**Problem to work on:** Read the records and write them out again exactly.

### Data rows ###

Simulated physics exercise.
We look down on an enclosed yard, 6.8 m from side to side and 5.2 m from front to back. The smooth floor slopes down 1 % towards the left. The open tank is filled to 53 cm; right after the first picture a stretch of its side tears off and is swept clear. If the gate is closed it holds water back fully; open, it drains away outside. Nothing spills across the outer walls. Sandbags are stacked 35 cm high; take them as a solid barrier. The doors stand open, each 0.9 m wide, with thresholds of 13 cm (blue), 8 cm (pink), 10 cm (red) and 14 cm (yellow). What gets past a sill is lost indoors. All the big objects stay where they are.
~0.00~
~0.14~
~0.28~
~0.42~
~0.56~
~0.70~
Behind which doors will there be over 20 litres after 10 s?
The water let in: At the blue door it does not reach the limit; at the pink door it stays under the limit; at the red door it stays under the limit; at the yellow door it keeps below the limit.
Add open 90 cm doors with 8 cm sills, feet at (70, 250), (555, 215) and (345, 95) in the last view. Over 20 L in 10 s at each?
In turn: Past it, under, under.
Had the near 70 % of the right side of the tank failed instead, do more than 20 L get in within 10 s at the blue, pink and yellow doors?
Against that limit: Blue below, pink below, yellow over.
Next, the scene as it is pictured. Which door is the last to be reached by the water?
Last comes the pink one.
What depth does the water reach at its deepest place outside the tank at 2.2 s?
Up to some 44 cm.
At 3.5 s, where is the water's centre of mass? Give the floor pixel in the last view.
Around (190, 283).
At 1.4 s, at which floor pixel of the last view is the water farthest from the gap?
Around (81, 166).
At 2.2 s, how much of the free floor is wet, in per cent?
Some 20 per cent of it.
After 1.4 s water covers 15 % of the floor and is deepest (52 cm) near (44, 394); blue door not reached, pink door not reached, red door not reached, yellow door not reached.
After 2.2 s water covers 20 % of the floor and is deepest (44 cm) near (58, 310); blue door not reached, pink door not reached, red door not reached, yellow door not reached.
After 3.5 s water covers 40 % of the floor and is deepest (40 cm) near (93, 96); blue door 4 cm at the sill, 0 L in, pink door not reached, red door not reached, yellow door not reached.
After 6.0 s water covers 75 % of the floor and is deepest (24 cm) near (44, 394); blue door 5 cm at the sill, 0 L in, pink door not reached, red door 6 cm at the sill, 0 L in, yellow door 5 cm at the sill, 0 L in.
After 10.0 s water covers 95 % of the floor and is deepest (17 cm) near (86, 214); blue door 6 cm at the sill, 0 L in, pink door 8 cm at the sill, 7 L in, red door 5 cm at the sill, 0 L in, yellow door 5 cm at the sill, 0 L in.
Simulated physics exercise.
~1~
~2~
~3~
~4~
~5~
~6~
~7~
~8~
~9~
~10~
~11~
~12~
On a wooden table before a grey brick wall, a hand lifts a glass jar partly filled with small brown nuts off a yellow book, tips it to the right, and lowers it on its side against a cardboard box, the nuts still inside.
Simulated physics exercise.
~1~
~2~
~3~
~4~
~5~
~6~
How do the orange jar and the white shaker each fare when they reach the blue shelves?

###

**Task result:**
Simulated physics exercise.
We look down on an enclosed yard, 6.8 m from side to side and 5.2 m from front to back. The smooth floor slopes down 1 % towards the left. The open tank is filled to 53 cm; right after the first picture a stretch of its side tears off and is swept clear. If the gate is closed it holds water back fully; open, it drains away outside. Nothing spills across the outer walls. Sandbags are stacked 35 cm high; take them as a solid barrier. The doors stand open, each 0.9 m wide, with thresholds of 13 cm (blue), 8 cm (pink), 10 cm (red) and 14 cm (yellow). What gets past a sill is lost indoors. All the big objects stay where they are.
~0.00~
~0.14~
~0.28~
~0.42~
~0.56~
~0.70~
Behind which doors will there be over 20 litres after 10 s?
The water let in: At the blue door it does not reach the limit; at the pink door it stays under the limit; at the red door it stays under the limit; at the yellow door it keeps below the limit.
Add open 90 cm doors with 8 cm sills, feet at (70, 250), (555, 215) and (345, 95) in the last view. Over 20 L in 10 s at each?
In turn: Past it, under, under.
Had the near 70 % of the right side of the tank failed instead, do more than 20 L get in within 10 s at the blue, pink and yellow doors?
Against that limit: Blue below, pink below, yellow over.
Next, the scene as it is pictured. Which door is the last to be reached by the water?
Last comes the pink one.
What depth does the water reach at its deepest place outside the tank at 2.2 s?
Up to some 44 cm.
At 3.5 s, where is the water's centre of mass? Give the floor pixel in the last view.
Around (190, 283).
At 1.4 s, at which floor pixel of the last view is the water farthest from the gap?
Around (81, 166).
At 2.2 s, how much of the free floor is wet, in per cent?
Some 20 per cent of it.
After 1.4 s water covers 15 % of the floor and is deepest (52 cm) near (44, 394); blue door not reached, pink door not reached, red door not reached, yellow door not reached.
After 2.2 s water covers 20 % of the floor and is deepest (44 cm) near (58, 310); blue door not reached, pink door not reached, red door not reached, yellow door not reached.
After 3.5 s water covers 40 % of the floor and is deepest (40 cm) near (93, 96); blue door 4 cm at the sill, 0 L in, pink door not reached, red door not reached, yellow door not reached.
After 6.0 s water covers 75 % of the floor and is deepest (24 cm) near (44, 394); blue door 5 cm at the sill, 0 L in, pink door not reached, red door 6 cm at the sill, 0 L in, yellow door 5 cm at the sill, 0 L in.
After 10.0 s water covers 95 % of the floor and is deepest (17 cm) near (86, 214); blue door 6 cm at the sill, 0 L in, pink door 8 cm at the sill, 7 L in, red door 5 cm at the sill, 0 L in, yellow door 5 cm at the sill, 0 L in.
Simulated physics exercise.
~1~
~2~
~3~
~4~
~5~
~6~
~7~
~8~
~9~
~10~
~11~
~12~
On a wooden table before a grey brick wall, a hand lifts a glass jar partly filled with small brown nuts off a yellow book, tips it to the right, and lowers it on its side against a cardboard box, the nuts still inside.
Simulated physics exercise.
~1~
~2~
~3~
~4~
~5~
~6~
How do the orange jar and the white shaker each fare when they reach the blue shelves?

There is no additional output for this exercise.